» **WHAT IS ASKED**
Skip any picture you find and retype all the remaining lines exactly.

» **MATERIAL PROVIDED**
>>>

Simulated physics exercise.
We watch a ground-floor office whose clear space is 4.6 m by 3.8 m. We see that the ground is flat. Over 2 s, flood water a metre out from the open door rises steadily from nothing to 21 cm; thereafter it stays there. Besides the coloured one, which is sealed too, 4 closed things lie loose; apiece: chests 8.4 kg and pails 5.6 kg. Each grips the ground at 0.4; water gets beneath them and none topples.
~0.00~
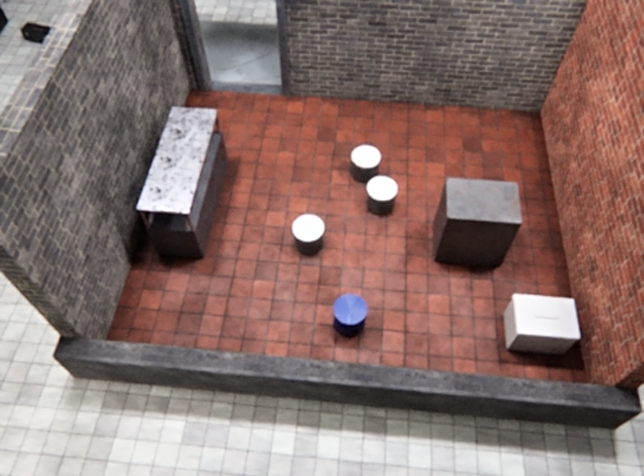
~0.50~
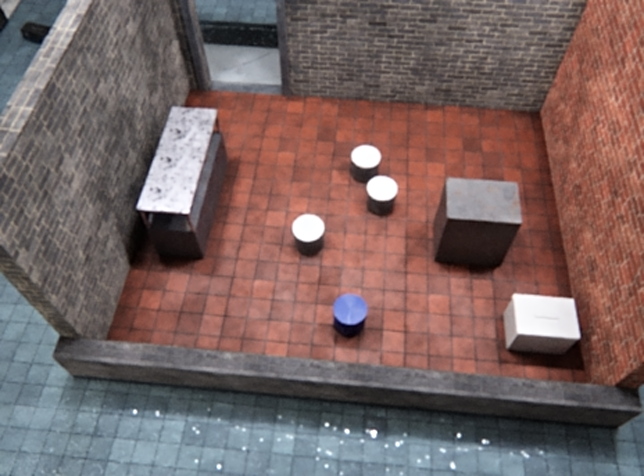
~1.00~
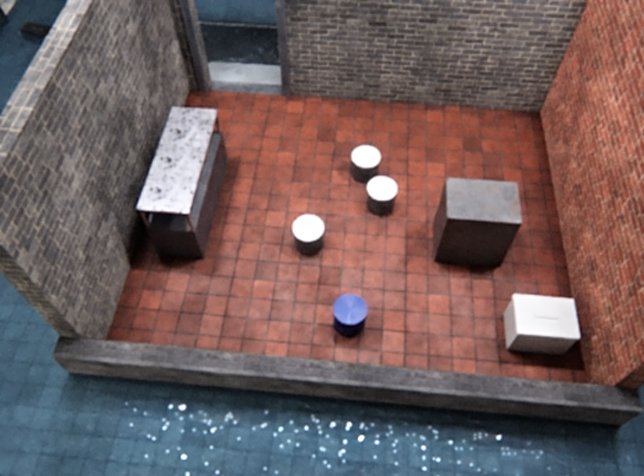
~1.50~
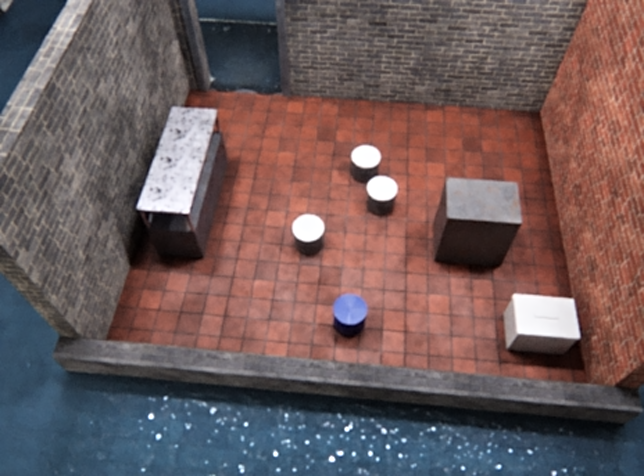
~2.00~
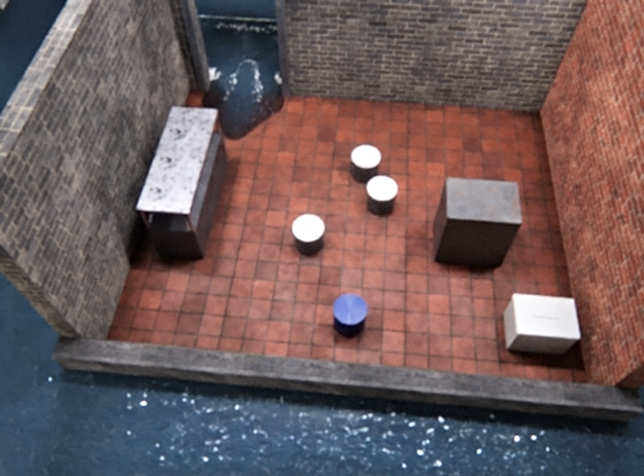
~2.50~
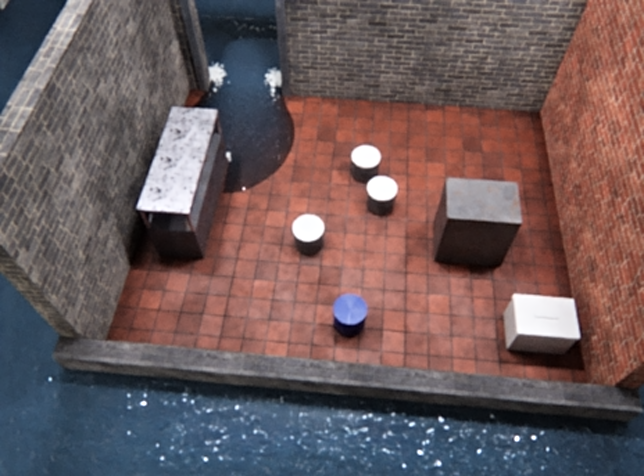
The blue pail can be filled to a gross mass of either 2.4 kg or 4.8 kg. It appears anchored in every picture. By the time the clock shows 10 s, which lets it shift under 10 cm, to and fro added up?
Neither filling is enough.
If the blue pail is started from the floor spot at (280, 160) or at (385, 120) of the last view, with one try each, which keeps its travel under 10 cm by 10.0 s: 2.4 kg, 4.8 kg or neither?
First try none suffices, second try both suffice.
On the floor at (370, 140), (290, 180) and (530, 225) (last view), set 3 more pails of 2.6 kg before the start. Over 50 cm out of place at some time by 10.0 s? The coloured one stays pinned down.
Order as asked: Stays within / goes beyond / goes beyond.
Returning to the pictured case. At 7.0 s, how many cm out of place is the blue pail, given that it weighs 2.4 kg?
Around 30 centimetres out of place.
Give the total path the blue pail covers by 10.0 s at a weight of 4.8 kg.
I'd say close to 140 cm in total.
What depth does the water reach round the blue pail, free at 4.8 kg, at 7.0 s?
Something like 6 centimetres.
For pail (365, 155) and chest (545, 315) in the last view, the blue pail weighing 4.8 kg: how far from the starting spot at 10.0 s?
First 30 cm, then 250 cm.
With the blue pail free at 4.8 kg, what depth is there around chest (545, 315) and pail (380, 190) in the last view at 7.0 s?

<<<

» **TASK RESPONSE**
Simulated physics exercise.
We watch a ground-floor office whose clear space is 4.6 m by 3.8 m. We see that the ground is flat. Over 2 s, flood water a metre out from the open door rises steadily from nothing to 21 cm; thereafter it stays there. Besides the coloured one, which is sealed too, 4 closed things lie loose; apiece: chests 8.4 kg and pails 5.6 kg. Each grips the ground at 0.4; water gets beneath them and none topples.
~0.00~
~0.50~
~1.00~
~1.50~
~2.00~
~2.50~
The blue pail can be filled to a gross mass of either 2.4 kg or 4.8 kg. It appears anchored in every picture. By the time the clock shows 10 s, which lets it shift under 10 cm, to and fro added up?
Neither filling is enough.
If the blue pail is started from the floor spot at (280, 160) or at (385, 120) of the last view, with one try each, which keeps its travel under 10 cm by 10.0 s: 2.4 kg, 4.8 kg or neither?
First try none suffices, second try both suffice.
On the floor at (370, 140), (290, 180) and (530, 225) (last view), set 3 more pails of 2.6 kg before the start. Over 50 cm out of place at some time by 10.0 s? The coloured one stays pinned down.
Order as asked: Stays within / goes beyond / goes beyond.
Returning to the pictured case. At 7.0 s, how many cm out of place is the blue pail, given that it weighs 2.4 kg?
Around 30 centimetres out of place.
Give the total path the blue pail covers by 10.0 s at a weight of 4.8 kg.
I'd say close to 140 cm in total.
What depth does the water reach round the blue pail, free at 4.8 kg, at 7.0 s?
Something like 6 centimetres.
For pail (365, 155) and chest (545, 315) in the last view, the blue pail weighing 4.8 kg: how far from the starting spot at 10.0 s?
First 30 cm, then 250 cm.
With the blue pail free at 4.8 kg, what depth is there around chest (545, 315) and pail (380, 190) in the last view at 7.0 s?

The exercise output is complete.